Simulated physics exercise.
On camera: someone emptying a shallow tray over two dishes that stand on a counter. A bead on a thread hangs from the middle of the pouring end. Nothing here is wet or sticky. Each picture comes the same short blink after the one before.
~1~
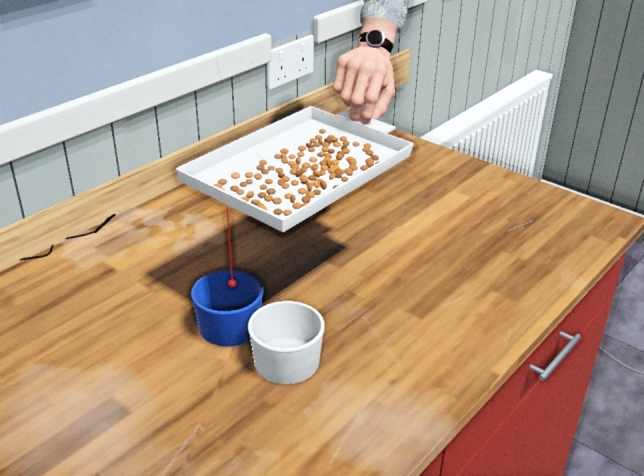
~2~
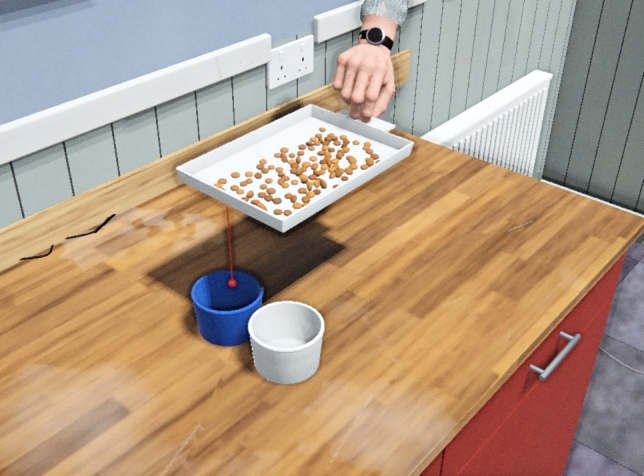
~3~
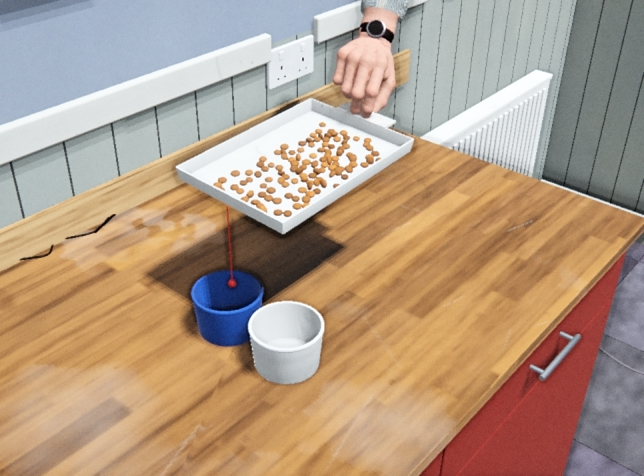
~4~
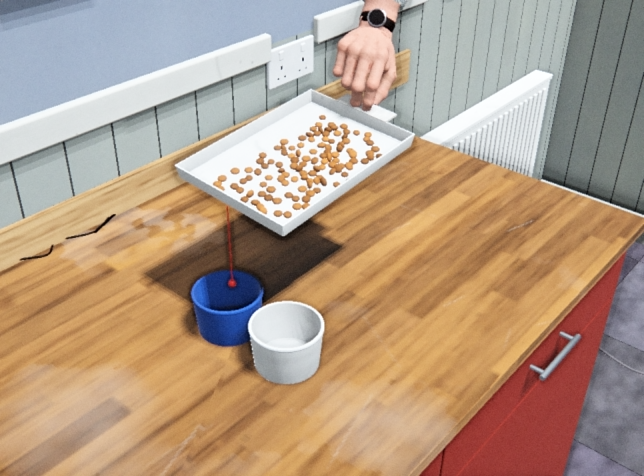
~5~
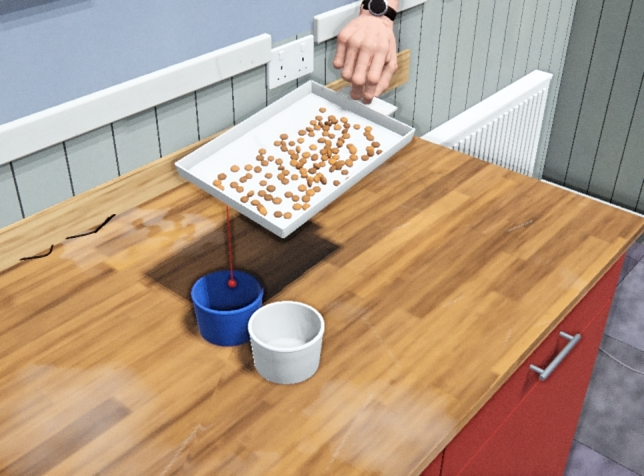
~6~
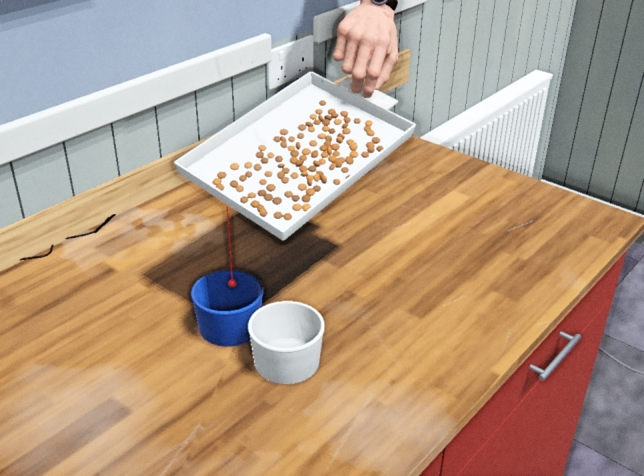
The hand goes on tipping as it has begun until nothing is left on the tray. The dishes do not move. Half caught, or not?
Together they catch more than half.
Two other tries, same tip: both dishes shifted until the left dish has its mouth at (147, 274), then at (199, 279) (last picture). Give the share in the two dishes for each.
The first gives 0 %, the second 60 %.
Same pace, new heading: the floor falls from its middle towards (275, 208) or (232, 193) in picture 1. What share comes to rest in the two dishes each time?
Roughly 80 per cent, and 20 per cent.
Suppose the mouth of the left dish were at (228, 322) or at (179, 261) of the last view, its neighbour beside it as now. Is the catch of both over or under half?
First not half, then below a half.
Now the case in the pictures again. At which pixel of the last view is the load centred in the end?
At about (284, 353).
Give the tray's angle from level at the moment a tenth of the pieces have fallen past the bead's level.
At some 95 degrees.
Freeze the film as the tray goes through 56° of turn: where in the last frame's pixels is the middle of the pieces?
Roughly at (299, 187).
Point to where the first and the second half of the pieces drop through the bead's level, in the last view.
At about (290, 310), then at (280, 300).
Soon after the last picture, tray tipped steeply; all on the tray.
A little later, tray tipped right over; most on the tray; a small part in the right dish; a small part in the air.
Later still, tray tipped past a quarter turn; nearly all in the right dish; a small part outside both.
At rest, tray tipped past a quarter turn; nearly all in the right dish; none in the left dish; a small part outside both.
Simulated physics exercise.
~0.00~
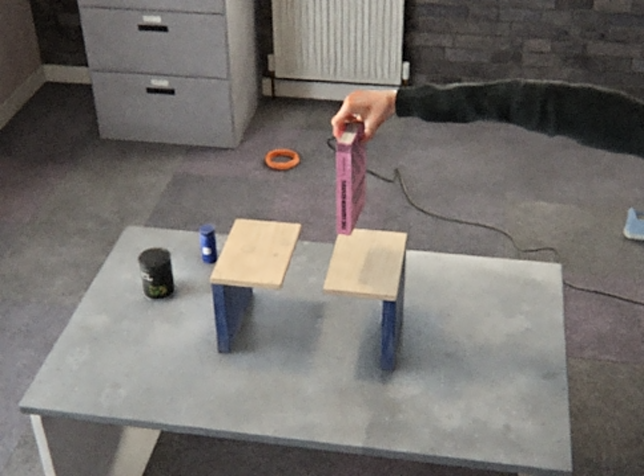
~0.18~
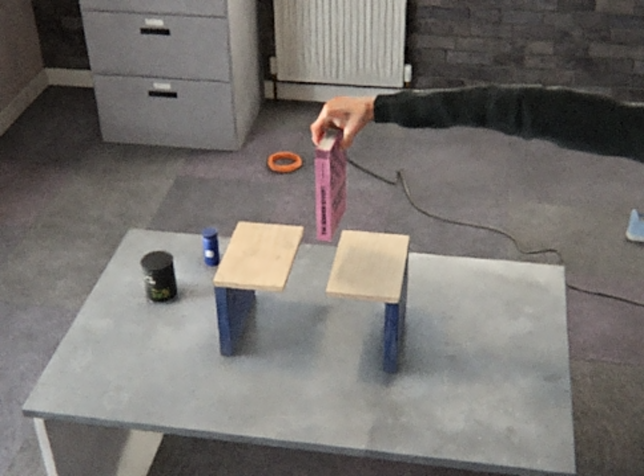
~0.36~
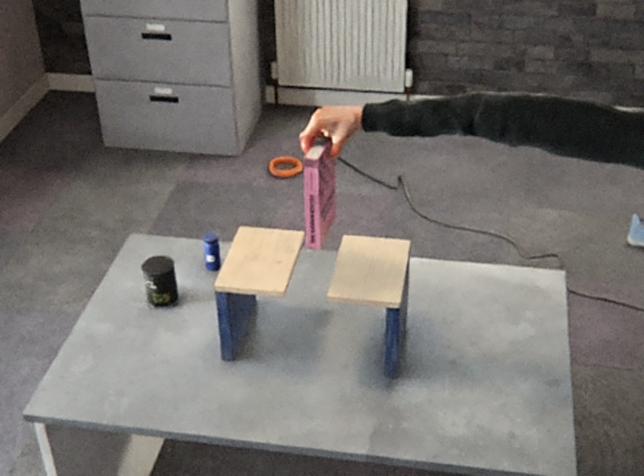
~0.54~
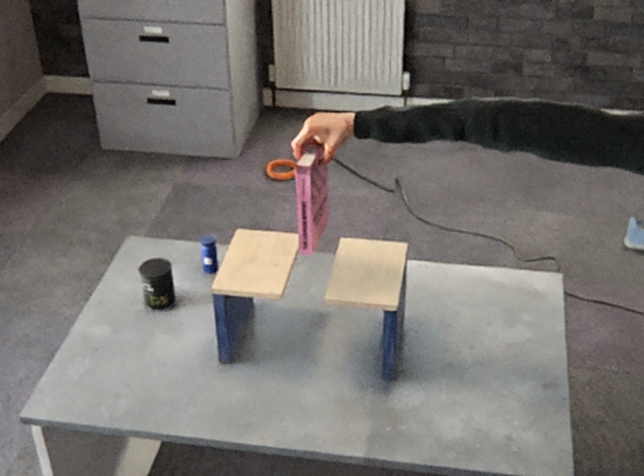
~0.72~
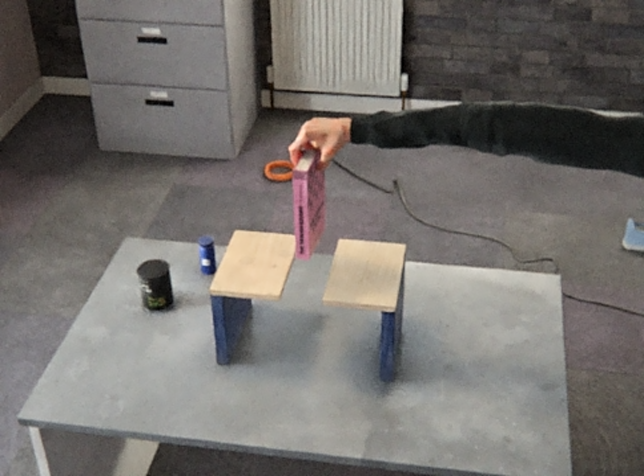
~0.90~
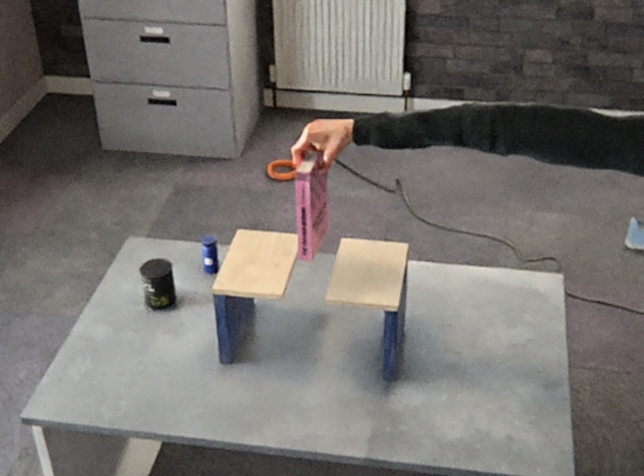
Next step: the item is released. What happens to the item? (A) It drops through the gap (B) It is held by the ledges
It drops through the gap.
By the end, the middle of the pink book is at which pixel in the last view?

**Your instructions**
Your task is an exact transcription of all the data, minus the pictures.

**Response for this exercise**
Simulated physics exercise.
On camera: someone emptying a shallow tray over two dishes that stand on a counter. A bead on a thread hangs from the middle of the pouring end. Nothing here is wet or sticky. Each picture comes the same short blink after the one before.
~1~
~2~
~3~
~4~
~5~
~6~
The hand goes on tipping as it has begun until nothing is left on the tray. The dishes do not move. Half caught, or not?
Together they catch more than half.
Two other tries, same tip: both dishes shifted until the left dish has its mouth at (147, 274), then at (199, 279) (last picture). Give the share in the two dishes for each.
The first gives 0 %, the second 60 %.
Same pace, new heading: the floor falls from its middle towards (275, 208) or (232, 193) in picture 1. What share comes to rest in the two dishes each time?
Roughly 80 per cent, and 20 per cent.
Suppose the mouth of the left dish were at (228, 322) or at (179, 261) of the last view, its neighbour beside it as now. Is the catch of both over or under half?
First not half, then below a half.
Now the case in the pictures again. At which pixel of the last view is the load centred in the end?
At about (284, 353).
Give the tray's angle from level at the moment a tenth of the pieces have fallen past the bead's level.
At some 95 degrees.
Freeze the film as the tray goes through 56° of turn: where in the last frame's pixels is the middle of the pieces?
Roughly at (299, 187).
Point to where the first and the second half of the pieces drop through the bead's level, in the last view.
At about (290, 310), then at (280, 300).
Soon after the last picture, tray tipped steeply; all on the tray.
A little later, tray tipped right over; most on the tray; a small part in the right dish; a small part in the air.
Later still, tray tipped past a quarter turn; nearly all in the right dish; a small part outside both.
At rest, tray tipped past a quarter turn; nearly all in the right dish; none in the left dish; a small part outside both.
Simulated physics exercise.
~0.00~
~0.18~
~0.36~
~0.54~
~0.72~
~0.90~
Next step: the item is released. What happens to the item? (A) It drops through the gap (B) It is held by the ledges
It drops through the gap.
By the end, the middle of the pink book is at which pixel in the last view?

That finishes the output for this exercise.